(A block of data)
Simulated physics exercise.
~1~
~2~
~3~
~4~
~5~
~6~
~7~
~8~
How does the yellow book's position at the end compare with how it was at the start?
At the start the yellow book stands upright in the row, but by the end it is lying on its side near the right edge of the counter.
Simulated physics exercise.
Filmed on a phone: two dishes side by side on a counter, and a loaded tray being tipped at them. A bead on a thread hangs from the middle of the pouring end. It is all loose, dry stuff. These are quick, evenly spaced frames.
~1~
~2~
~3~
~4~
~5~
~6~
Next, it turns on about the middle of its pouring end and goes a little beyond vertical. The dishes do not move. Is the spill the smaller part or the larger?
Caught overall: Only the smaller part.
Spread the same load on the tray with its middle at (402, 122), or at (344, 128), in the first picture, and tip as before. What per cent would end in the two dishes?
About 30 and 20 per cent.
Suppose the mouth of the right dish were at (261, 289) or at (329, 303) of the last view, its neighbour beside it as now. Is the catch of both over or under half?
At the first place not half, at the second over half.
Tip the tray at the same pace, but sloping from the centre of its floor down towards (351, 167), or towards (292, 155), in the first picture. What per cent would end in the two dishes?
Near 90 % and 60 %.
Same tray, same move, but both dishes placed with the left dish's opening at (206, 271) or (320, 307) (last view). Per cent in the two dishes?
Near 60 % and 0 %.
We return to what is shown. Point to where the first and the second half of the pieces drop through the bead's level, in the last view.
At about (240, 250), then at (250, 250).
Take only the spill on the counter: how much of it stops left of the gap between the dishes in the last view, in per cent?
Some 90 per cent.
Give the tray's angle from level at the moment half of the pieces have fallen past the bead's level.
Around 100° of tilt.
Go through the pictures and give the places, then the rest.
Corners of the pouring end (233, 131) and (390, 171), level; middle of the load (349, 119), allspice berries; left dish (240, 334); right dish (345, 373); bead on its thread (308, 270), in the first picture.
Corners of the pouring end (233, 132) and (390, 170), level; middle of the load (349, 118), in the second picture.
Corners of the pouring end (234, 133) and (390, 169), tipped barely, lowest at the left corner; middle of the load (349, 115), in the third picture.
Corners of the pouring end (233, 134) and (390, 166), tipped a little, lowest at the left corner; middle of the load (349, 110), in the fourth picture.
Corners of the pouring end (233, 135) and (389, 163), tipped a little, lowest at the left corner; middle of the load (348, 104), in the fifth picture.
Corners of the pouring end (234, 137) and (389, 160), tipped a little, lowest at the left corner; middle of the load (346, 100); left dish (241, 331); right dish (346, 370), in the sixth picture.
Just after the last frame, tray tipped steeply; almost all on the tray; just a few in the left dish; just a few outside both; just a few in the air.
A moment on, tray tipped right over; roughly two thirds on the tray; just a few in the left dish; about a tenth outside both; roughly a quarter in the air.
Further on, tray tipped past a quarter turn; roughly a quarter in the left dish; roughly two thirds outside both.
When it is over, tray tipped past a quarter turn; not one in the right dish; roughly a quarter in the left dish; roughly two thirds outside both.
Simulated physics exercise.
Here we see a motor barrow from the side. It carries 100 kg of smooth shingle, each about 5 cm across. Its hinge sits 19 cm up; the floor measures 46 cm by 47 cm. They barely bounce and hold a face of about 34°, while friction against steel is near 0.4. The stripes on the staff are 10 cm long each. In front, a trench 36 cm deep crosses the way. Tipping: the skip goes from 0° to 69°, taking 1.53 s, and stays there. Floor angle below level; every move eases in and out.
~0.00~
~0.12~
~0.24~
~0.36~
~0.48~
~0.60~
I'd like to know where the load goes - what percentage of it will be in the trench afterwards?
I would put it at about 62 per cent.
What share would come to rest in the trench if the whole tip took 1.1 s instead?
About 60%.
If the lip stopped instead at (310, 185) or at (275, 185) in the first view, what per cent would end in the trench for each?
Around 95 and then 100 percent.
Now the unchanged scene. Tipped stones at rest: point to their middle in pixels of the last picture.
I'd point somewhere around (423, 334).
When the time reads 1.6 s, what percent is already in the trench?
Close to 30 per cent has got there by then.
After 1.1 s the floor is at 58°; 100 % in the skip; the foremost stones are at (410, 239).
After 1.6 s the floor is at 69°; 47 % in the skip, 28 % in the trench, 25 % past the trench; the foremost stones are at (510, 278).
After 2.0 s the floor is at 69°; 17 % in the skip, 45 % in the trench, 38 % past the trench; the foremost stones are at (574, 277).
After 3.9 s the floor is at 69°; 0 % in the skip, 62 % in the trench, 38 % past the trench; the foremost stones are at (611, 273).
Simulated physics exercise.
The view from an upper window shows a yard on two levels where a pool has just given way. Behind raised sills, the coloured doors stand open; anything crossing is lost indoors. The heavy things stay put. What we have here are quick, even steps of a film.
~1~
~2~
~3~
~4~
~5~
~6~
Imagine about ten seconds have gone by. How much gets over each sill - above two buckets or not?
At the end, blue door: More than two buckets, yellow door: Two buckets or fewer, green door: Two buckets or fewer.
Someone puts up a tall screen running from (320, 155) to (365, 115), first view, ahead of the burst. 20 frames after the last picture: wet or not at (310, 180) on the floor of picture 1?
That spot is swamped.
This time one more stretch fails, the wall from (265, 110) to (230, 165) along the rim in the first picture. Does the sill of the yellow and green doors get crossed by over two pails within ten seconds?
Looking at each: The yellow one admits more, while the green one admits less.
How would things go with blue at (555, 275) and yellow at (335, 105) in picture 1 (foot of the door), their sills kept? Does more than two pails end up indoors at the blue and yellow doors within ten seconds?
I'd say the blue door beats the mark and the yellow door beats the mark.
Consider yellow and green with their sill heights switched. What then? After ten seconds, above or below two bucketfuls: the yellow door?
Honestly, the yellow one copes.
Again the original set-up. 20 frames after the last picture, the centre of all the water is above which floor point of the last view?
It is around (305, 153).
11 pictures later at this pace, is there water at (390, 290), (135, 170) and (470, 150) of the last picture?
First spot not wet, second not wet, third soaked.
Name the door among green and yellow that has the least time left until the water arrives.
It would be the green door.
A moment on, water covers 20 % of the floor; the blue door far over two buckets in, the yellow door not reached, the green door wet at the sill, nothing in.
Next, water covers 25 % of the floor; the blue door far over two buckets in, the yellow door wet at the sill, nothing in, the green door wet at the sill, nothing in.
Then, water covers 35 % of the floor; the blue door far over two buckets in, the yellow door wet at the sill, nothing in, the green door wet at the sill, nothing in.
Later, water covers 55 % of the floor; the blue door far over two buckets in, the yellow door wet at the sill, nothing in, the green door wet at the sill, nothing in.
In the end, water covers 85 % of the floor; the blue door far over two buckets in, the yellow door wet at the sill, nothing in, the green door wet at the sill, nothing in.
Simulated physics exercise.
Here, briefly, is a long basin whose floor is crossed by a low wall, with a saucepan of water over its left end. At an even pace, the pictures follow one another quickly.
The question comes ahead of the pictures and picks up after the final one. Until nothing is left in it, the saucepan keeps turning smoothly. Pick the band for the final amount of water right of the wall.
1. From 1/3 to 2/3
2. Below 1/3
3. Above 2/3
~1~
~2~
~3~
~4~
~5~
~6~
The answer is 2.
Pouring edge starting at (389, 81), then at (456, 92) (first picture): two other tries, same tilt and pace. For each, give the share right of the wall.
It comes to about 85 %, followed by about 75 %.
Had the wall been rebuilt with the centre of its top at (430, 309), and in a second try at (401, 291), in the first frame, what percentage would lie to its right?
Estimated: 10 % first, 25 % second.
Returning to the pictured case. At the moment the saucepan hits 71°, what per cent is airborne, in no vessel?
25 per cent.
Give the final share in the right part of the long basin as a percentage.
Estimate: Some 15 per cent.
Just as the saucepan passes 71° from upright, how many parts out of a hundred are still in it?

**Task prompt**:
Your answer should consist only of the lines from the one with "The question comes" through the end of the data above, reproduced exactly.

**Reply to the task**:
The question comes ahead of the pictures and picks up after the final one. Until nothing is left in it, the saucepan keeps turning smoothly. Pick the band for the final amount of water right of the wall.
1. From 1/3 to 2/3
2. Below 1/3
3. Above 2/3
~1~
~2~
~3~
~4~
~5~
~6~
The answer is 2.
Pouring edge starting at (389, 81), then at (456, 92) (first picture): two other tries, same tilt and pace. For each, give the share right of the wall.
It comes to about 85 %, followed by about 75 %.
Had the wall been rebuilt with the centre of its top at (430, 309), and in a second try at (401, 291), in the first frame, what percentage would lie to its right?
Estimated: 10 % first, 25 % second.
Returning to the pictured case. At the moment the saucepan hits 71°, what per cent is airborne, in no vessel?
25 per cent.
Give the final share in the right part of the long basin as a percentage.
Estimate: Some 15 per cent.
Just as the saucepan passes 71° from upright, how many parts out of a hundred are still in it?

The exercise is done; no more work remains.